## Stated exercise
Every line of the listing must be reproduced as it stands. Leave the images behind.

────

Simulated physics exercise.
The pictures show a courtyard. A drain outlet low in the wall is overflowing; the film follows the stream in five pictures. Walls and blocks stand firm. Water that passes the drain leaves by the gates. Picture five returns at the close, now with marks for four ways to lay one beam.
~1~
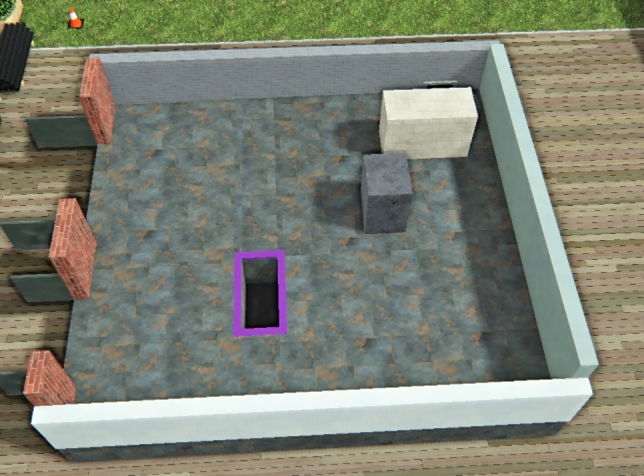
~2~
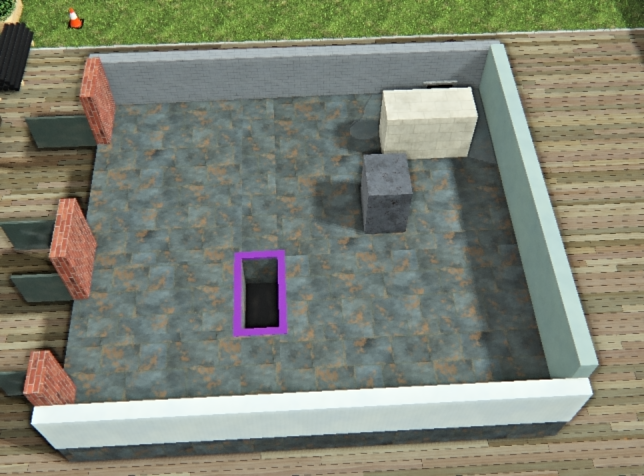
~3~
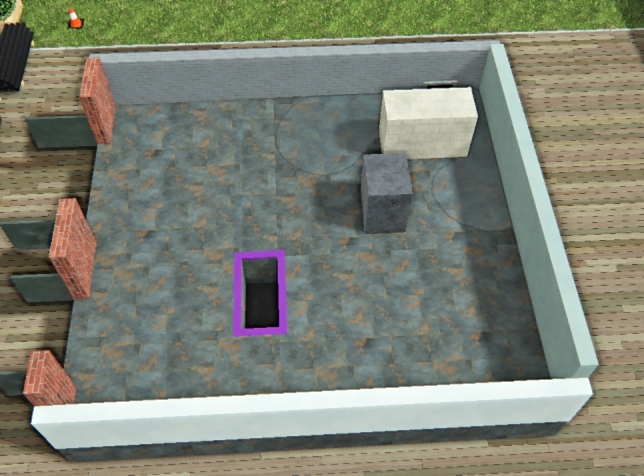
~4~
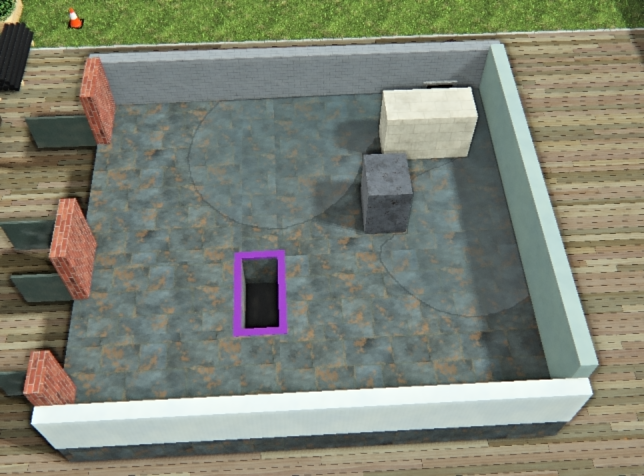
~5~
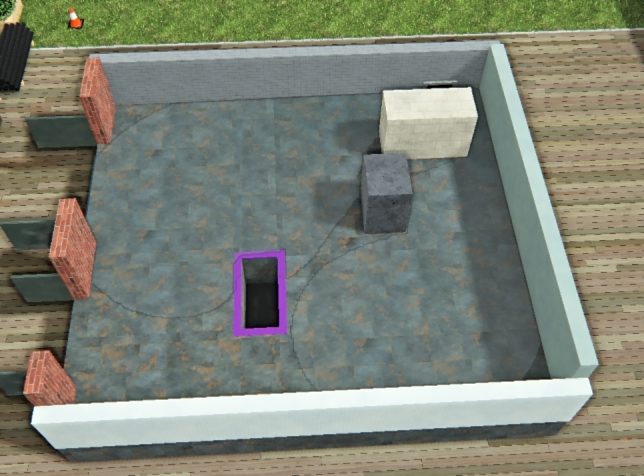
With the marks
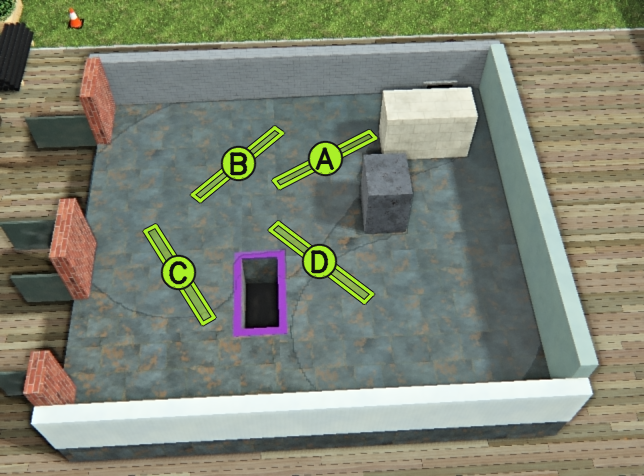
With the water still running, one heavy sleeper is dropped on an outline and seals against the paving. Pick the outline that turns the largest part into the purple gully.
Use spot C.
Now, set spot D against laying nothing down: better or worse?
Worse.
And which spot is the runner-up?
It is B.
On the marked copy, A from (276, 184) to (372, 134); B from (196, 197) to (278, 130); C from (150, 228) to (208, 320); D from (274, 226) to (368, 298).
If A is chosen, about 6 % of the stream goes into the purple gully, about 93 % out by the gates.
If B is chosen, about 15 % of the stream goes into the purple gully, about 85 % out by the gates.
If C is chosen, about 22 % of the stream goes into the purple gully, about 77 % out by the gates.
If D is chosen, about 4 % of the stream goes into the purple gully, about 95 % out by the gates.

────

## Result of this exercise
Simulated physics exercise.
The pictures show a courtyard. A drain outlet low in the wall is overflowing; the film follows the stream in five pictures. Walls and blocks stand firm. Water that passes the drain leaves by the gates. Picture five returns at the close, now with marks for four ways to lay one beam.
~1~
~2~
~3~
~4~
~5~
With the marks
With the water still running, one heavy sleeper is dropped on an outline and seals against the paving. Pick the outline that turns the largest part into the purple gully.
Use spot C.
Now, set spot D against laying nothing down: better or worse?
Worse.
And which spot is the runner-up?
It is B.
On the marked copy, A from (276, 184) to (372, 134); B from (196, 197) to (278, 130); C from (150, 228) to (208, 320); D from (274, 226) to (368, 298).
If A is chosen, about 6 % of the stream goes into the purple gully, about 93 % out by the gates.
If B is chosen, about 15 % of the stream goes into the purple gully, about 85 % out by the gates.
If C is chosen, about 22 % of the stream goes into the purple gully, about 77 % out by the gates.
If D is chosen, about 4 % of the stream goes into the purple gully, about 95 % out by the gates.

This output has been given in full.